— START —

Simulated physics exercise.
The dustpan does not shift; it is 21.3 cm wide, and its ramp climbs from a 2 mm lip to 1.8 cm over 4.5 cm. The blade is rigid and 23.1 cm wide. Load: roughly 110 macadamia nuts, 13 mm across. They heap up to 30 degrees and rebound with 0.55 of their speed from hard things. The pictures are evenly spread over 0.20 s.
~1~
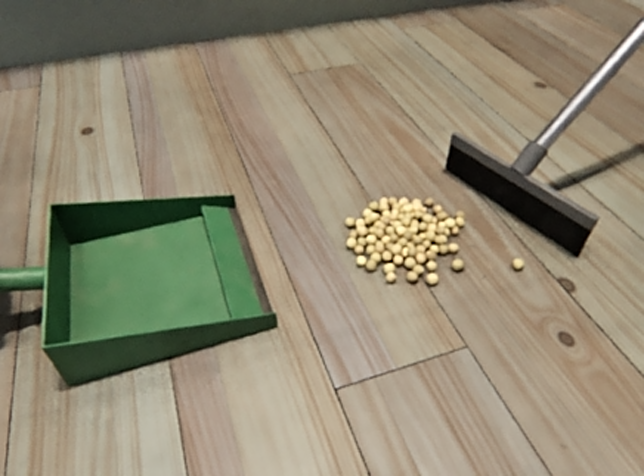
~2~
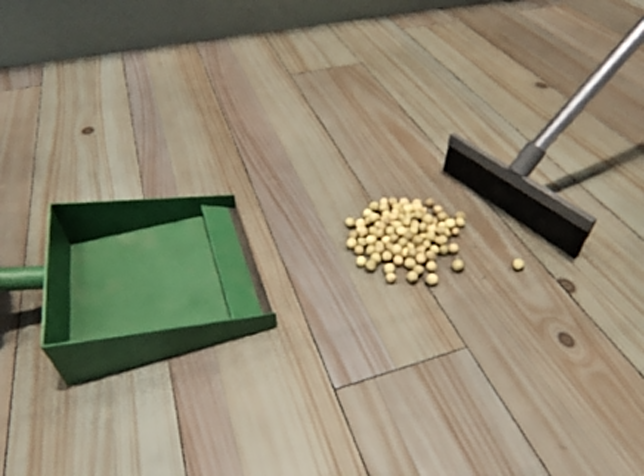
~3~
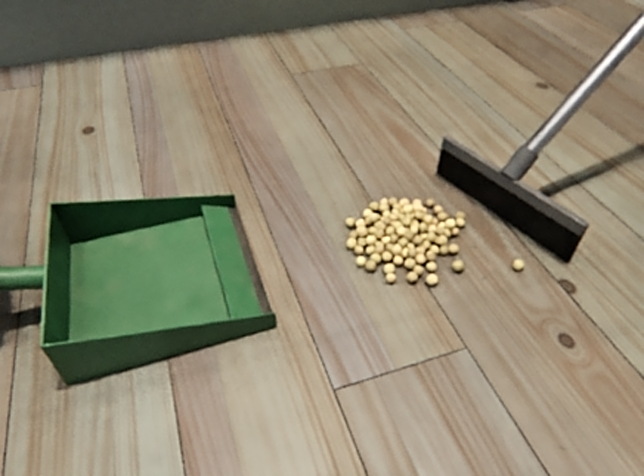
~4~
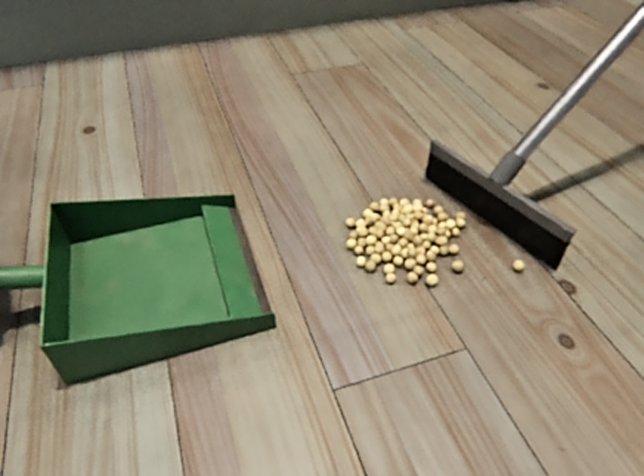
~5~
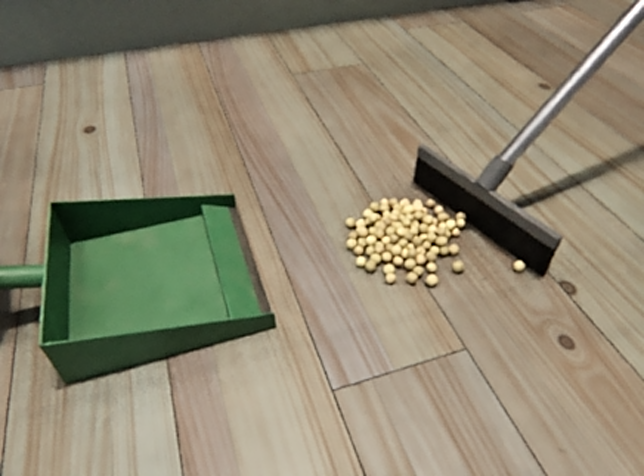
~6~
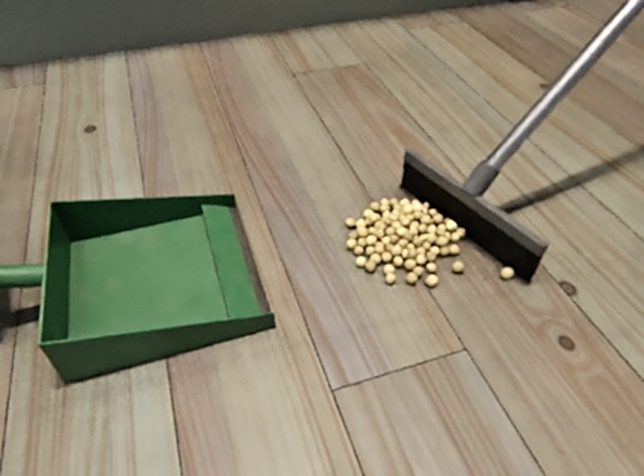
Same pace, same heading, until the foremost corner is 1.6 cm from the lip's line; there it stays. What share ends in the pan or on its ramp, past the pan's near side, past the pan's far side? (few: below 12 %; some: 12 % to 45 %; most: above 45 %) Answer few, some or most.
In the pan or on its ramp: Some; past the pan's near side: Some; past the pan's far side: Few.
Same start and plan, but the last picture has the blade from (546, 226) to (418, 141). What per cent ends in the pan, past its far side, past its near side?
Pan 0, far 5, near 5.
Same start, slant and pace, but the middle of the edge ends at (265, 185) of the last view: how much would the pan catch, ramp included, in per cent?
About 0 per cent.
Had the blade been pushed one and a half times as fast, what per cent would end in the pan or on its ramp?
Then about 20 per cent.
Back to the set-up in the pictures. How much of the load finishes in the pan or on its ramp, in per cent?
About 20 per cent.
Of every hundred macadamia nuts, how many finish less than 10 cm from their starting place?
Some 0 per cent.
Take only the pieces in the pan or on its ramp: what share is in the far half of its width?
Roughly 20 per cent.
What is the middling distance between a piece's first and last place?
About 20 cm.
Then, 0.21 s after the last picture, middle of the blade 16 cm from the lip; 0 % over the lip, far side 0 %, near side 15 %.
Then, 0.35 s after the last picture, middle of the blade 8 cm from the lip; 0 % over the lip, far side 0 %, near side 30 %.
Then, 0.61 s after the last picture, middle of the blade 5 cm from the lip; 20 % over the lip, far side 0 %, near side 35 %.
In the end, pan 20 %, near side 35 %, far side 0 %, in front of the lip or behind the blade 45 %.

— END —

(Challenge):
Make an exact copy of the data above, pictures excluded.

(Response for this exercise):
Simulated physics exercise.
The dustpan does not shift; it is 21.3 cm wide, and its ramp climbs from a 2 mm lip to 1.8 cm over 4.5 cm. The blade is rigid and 23.1 cm wide. Load: roughly 110 macadamia nuts, 13 mm across. They heap up to 30 degrees and rebound with 0.55 of their speed from hard things. The pictures are evenly spread over 0.20 s.
~1~
~2~
~3~
~4~
~5~
~6~
Same pace, same heading, until the foremost corner is 1.6 cm from the lip's line; there it stays. What share ends in the pan or on its ramp, past the pan's near side, past the pan's far side? (few: below 12 %; some: 12 % to 45 %; most: above 45 %) Answer few, some or most.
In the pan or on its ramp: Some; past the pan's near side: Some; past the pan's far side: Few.
Same start and plan, but the last picture has the blade from (546, 226) to (418, 141). What per cent ends in the pan, past its far side, past its near side?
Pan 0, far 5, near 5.
Same start, slant and pace, but the middle of the edge ends at (265, 185) of the last view: how much would the pan catch, ramp included, in per cent?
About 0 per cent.
Had the blade been pushed one and a half times as fast, what per cent would end in the pan or on its ramp?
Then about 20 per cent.
Back to the set-up in the pictures. How much of the load finishes in the pan or on its ramp, in per cent?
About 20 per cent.
Of every hundred macadamia nuts, how many finish less than 10 cm from their starting place?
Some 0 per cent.
Take only the pieces in the pan or on its ramp: what share is in the far half of its width?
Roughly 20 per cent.
What is the middling distance between a piece's first and last place?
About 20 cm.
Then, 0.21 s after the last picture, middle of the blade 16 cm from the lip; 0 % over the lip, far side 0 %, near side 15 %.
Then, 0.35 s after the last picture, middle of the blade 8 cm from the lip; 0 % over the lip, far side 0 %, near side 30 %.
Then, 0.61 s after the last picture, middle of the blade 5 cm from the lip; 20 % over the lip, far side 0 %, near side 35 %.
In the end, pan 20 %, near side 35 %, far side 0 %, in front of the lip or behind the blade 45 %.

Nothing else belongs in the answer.